**Exercise instructions**
Please retype the data in full and exactly; the pictures are not part of the copy.

====

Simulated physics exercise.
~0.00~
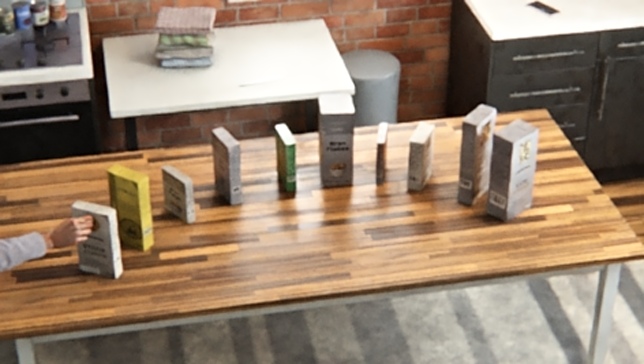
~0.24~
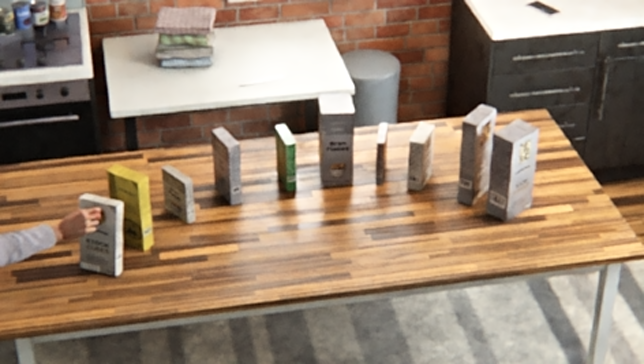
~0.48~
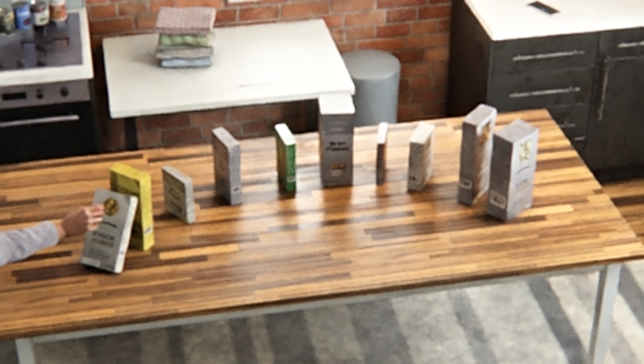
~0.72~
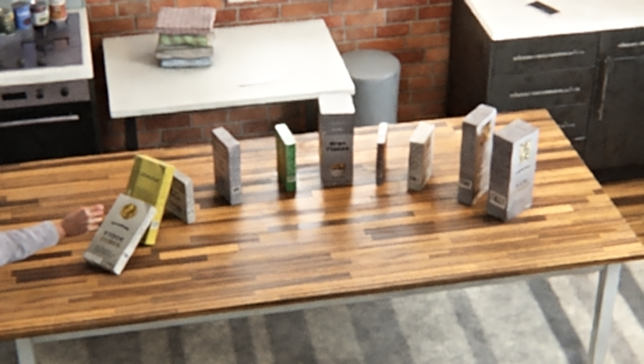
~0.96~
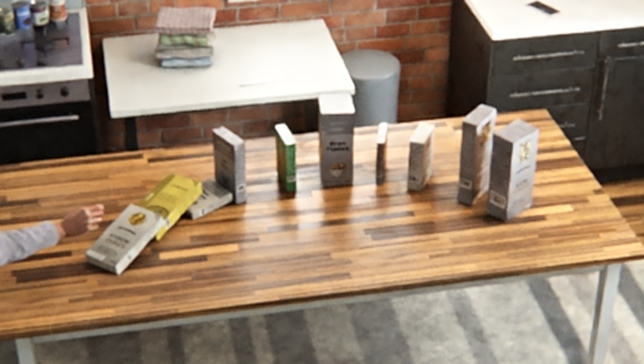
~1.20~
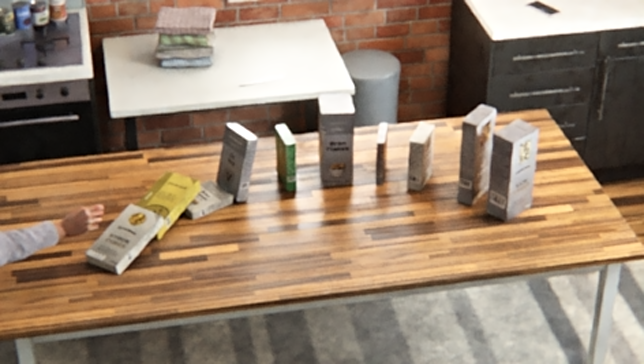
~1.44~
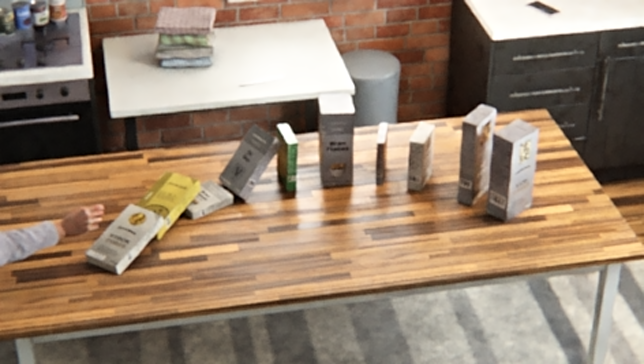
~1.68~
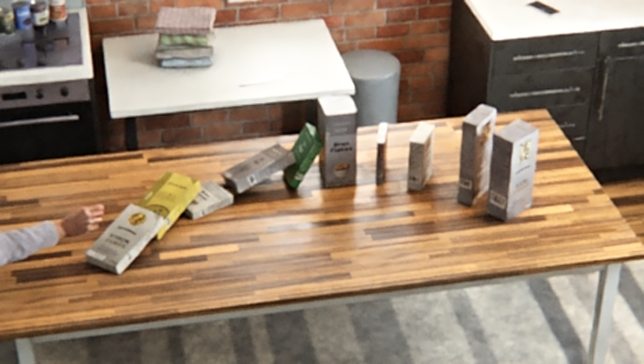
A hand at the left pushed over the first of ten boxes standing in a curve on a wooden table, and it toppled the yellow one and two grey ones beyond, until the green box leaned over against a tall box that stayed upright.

====

**Written response**
Simulated physics exercise.
~0.00~
~0.24~
~0.48~
~0.72~
~0.96~
~1.20~
~1.44~
~1.68~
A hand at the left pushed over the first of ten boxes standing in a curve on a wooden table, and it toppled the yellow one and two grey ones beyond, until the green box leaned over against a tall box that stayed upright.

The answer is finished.